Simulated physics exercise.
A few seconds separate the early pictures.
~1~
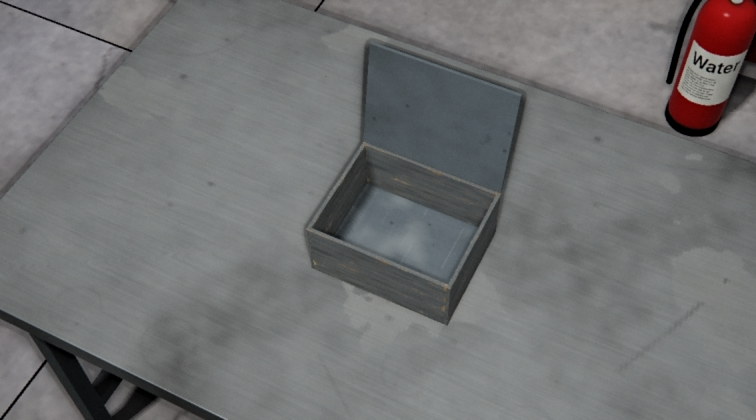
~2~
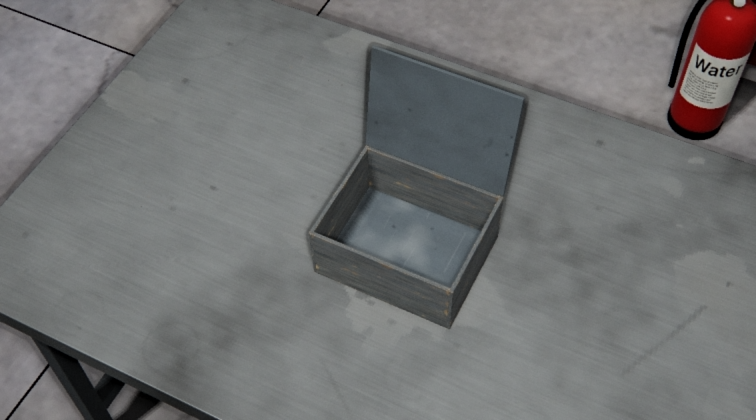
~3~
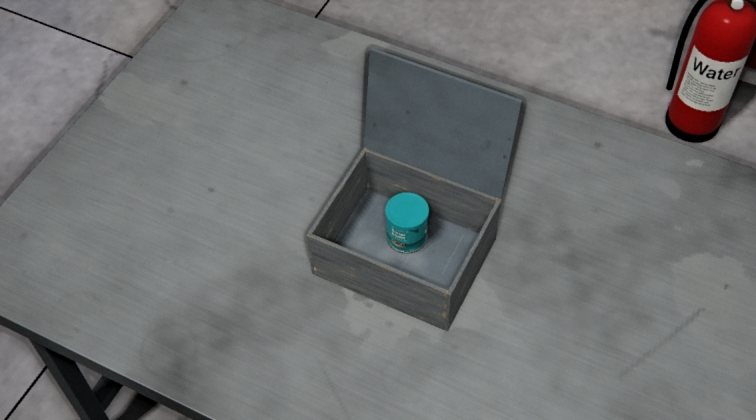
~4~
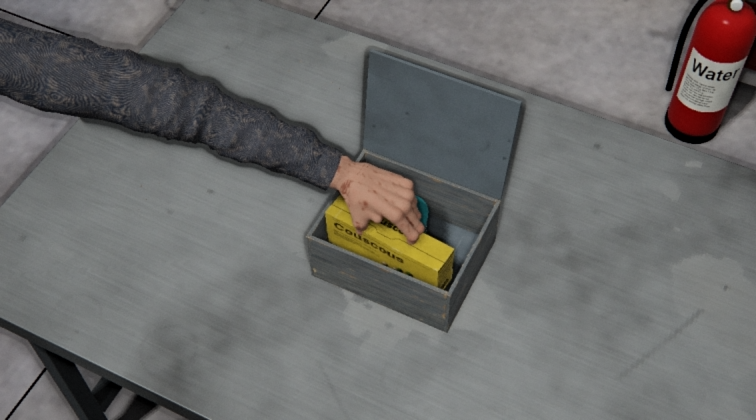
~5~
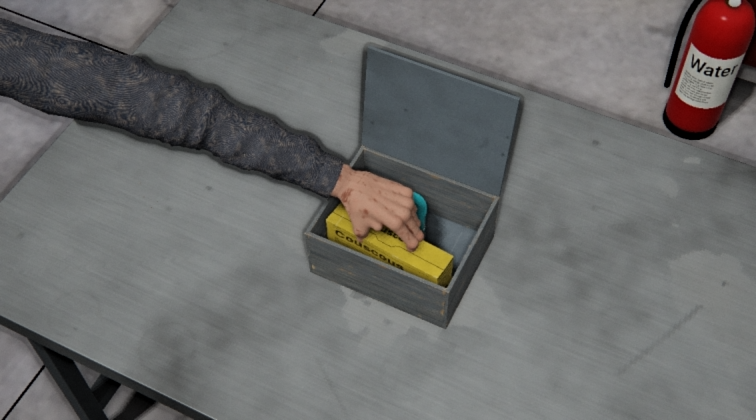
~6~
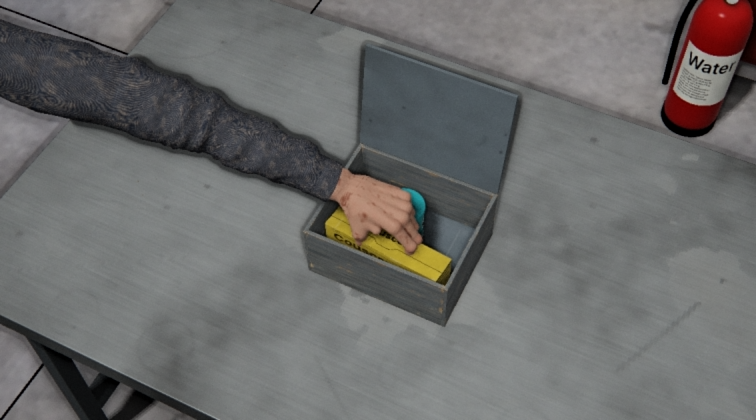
The clip opens on an empty, open wooden box on a gray table, with a red fire extinguisher at the upper right. A turquoise tin then appears inside the box. Next, a hand reaching in from the left holds a yellow carton in front of the tin and lowers it slightly.
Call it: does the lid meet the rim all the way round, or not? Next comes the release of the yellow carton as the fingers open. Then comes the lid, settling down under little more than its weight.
It meets the rim all the way round.
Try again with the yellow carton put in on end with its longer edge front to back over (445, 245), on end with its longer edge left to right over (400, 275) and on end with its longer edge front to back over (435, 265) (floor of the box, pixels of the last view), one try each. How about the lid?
On the first go it can't shut, on the second it can't shut, and on the third it can't shut.
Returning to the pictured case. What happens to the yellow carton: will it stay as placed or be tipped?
Once everything settles, it keeps its original angle.
Then, 1.40 s past the last view, lid 72° above the rim.
Then, 1.90 s past the last view, lid 28° above the rim.
Finally, lid shut; both still in place. Final places as the last picture's camera would see them, yellow carton near (388, 256).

__________________________________________________

▸ Problem to work on: Repeat exactly the lines above, starting with the line that contains "Returning to the" and ending with the last line, both included, and nothing else.

▸ Result for this exercise:
Returning to the pictured case. What happens to the yellow carton: will it stay as placed or be tipped?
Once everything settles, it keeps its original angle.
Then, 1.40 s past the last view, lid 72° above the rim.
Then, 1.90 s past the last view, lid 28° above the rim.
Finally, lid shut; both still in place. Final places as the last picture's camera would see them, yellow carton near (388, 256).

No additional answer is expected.